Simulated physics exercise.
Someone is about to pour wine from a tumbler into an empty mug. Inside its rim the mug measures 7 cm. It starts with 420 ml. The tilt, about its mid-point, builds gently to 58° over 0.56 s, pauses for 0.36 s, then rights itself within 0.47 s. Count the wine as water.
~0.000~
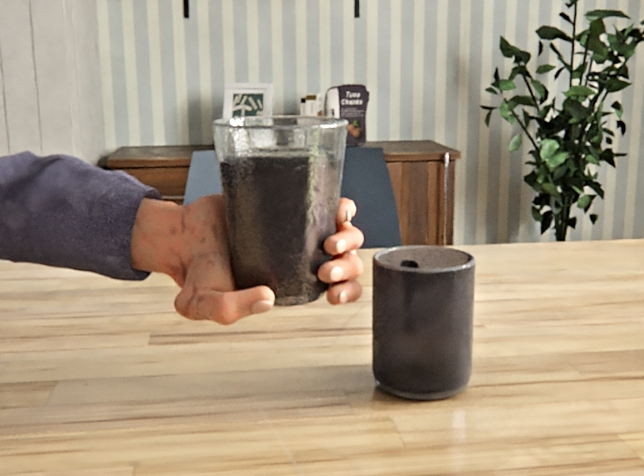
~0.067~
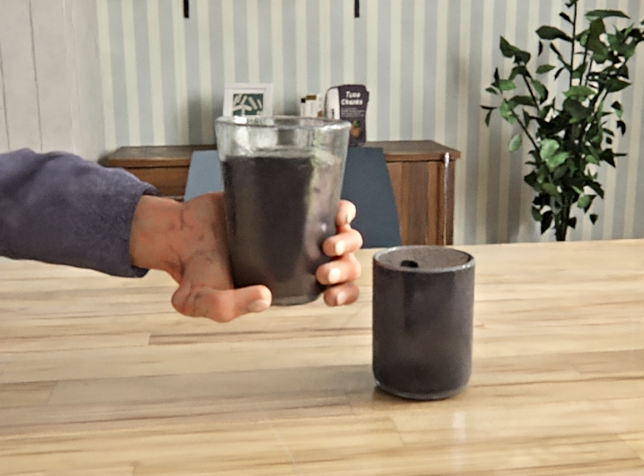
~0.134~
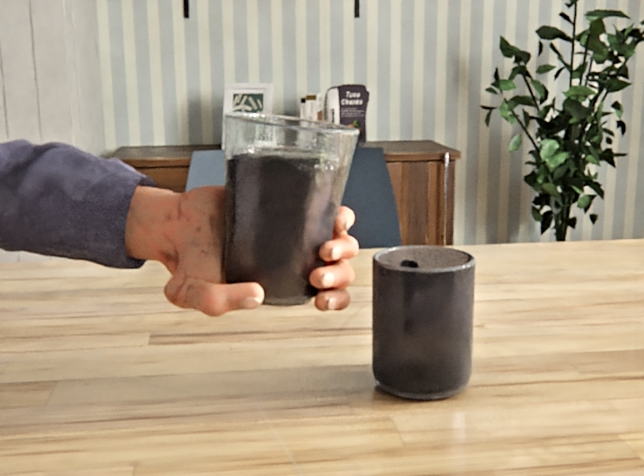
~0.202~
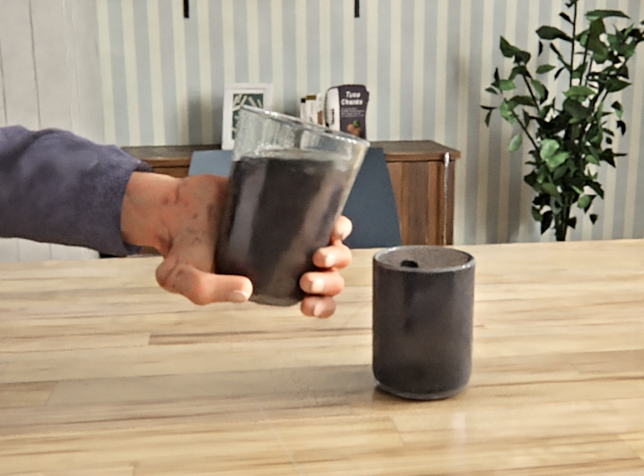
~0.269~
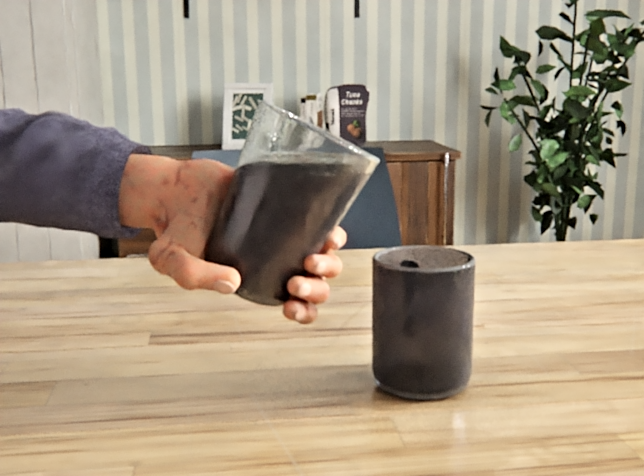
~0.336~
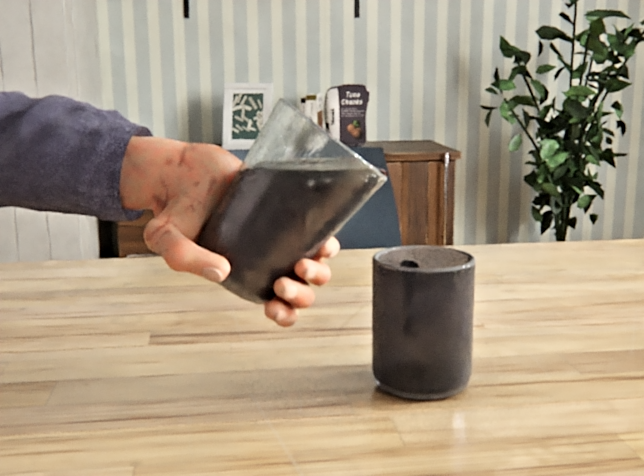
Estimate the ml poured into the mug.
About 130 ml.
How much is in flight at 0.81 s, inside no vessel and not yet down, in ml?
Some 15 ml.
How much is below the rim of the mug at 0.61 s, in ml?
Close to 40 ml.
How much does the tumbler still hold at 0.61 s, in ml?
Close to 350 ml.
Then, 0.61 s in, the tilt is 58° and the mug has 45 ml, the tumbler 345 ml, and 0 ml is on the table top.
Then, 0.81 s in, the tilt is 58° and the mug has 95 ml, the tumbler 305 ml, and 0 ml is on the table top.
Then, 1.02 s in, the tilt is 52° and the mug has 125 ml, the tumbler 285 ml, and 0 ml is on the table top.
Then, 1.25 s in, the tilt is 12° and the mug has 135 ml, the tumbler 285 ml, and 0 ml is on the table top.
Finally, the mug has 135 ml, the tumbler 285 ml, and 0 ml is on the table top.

···

*SHORT TASK*
In your copy of the listing above, reproduce each line exactly and omit all pictures.

*WRITTEN ANSWER*
Simulated physics exercise.
Someone is about to pour wine from a tumbler into an empty mug. Inside its rim the mug measures 7 cm. It starts with 420 ml. The tilt, about its mid-point, builds gently to 58° over 0.56 s, pauses for 0.36 s, then rights itself within 0.47 s. Count the wine as water.
~0.000~
~0.067~
~0.134~
~0.202~
~0.269~
~0.336~
Estimate the ml poured into the mug.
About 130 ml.
How much is in flight at 0.81 s, inside no vessel and not yet down, in ml?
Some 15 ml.
How much is below the rim of the mug at 0.61 s, in ml?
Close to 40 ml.
How much does the tumbler still hold at 0.61 s, in ml?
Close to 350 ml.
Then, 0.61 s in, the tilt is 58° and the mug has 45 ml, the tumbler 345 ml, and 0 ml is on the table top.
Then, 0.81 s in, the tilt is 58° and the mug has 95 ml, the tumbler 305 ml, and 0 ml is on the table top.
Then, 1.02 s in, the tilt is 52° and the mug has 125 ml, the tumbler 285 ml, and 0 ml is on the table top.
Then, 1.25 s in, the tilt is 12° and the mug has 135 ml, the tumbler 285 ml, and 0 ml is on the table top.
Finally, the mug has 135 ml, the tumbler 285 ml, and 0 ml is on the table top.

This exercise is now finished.